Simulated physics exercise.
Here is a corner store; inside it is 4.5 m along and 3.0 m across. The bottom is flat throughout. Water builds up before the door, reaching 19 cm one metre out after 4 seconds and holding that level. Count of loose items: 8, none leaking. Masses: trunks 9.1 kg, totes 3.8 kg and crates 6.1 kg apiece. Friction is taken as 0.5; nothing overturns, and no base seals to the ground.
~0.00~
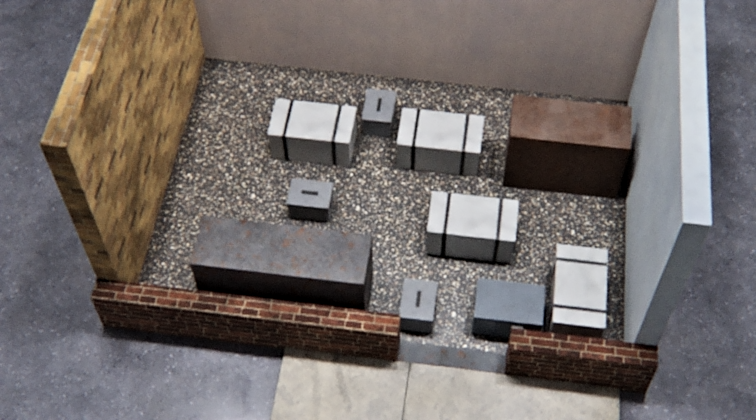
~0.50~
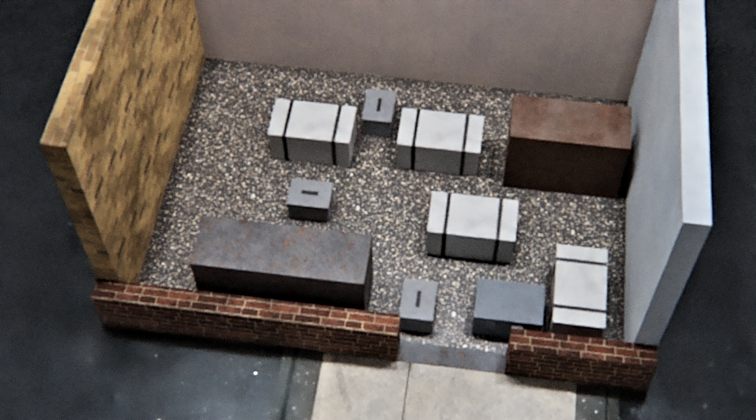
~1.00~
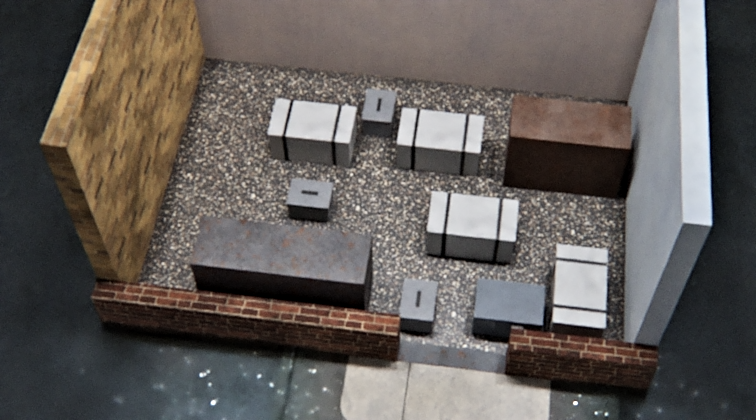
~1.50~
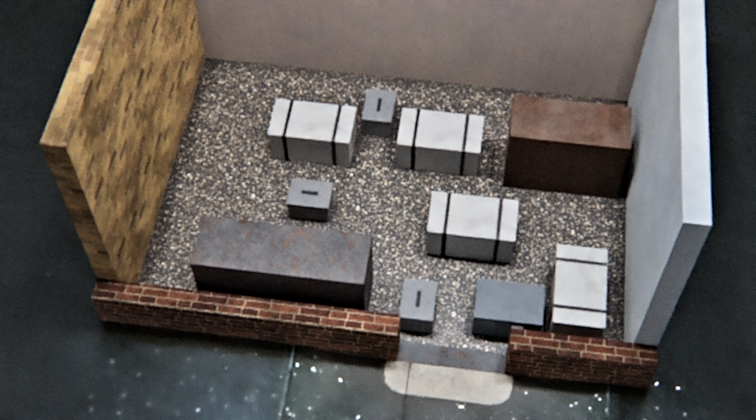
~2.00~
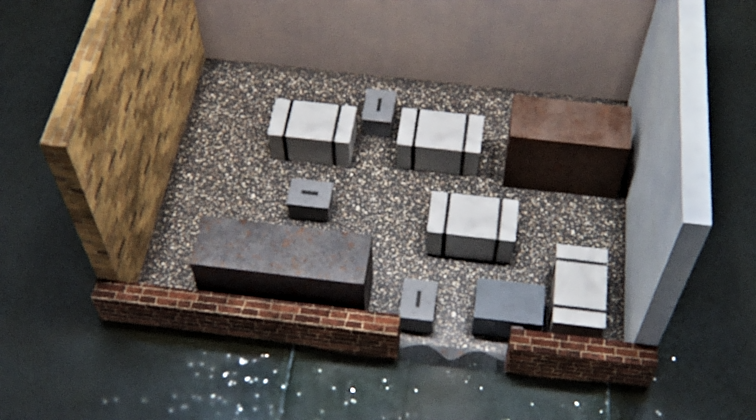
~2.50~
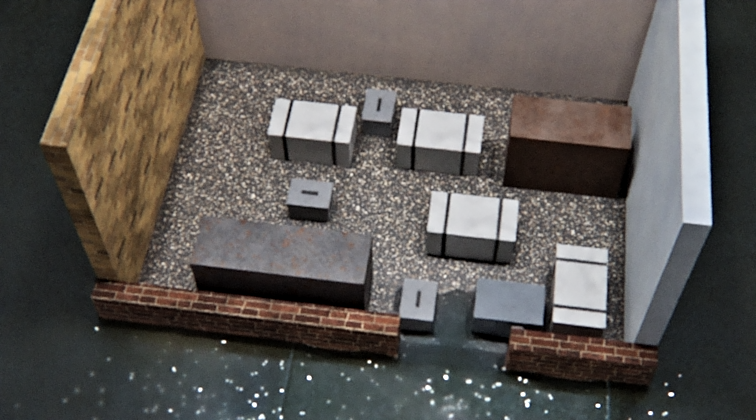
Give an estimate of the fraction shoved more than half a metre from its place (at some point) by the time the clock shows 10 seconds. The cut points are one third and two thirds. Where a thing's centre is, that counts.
Displaced share: High, at least two thirds.
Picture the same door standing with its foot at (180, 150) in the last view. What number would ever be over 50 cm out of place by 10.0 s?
The answer would then be 4.
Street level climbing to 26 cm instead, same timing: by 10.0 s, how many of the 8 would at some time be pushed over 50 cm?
The answer would then be 7.
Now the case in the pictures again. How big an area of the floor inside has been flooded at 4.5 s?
5.0 m2.
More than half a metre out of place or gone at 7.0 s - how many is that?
4 of them.
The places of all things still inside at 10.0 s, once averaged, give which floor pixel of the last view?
That lands at roughly (361, 184).
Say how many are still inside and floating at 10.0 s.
Total: 8.
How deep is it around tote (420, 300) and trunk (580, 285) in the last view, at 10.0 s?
Depth approx. 4 cm / 8 cm.
After 3.5 s 0 of 8 are over 50 cm from their spots; 0 afloat.
After 4.5 s 2 of 8 are over 50 cm from their spots; 1 afloat.
After 7.0 s 4 of 8 are over 50 cm from their spots; 5 afloat.
After 10.0 s 7 of 8 are over 50 cm from their spots, and 7 have been at some point; 8 afloat.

===============

■ EXERCISE REQUIREMENTS:
Extract, unchanged, the closing run of lines that opens with the line containing "How deep is" and ends with the last line.

■ ANSWER TO THIS PROBLEM:
How deep is it around tote (420, 300) and trunk (580, 285) in the last view, at 10.0 s?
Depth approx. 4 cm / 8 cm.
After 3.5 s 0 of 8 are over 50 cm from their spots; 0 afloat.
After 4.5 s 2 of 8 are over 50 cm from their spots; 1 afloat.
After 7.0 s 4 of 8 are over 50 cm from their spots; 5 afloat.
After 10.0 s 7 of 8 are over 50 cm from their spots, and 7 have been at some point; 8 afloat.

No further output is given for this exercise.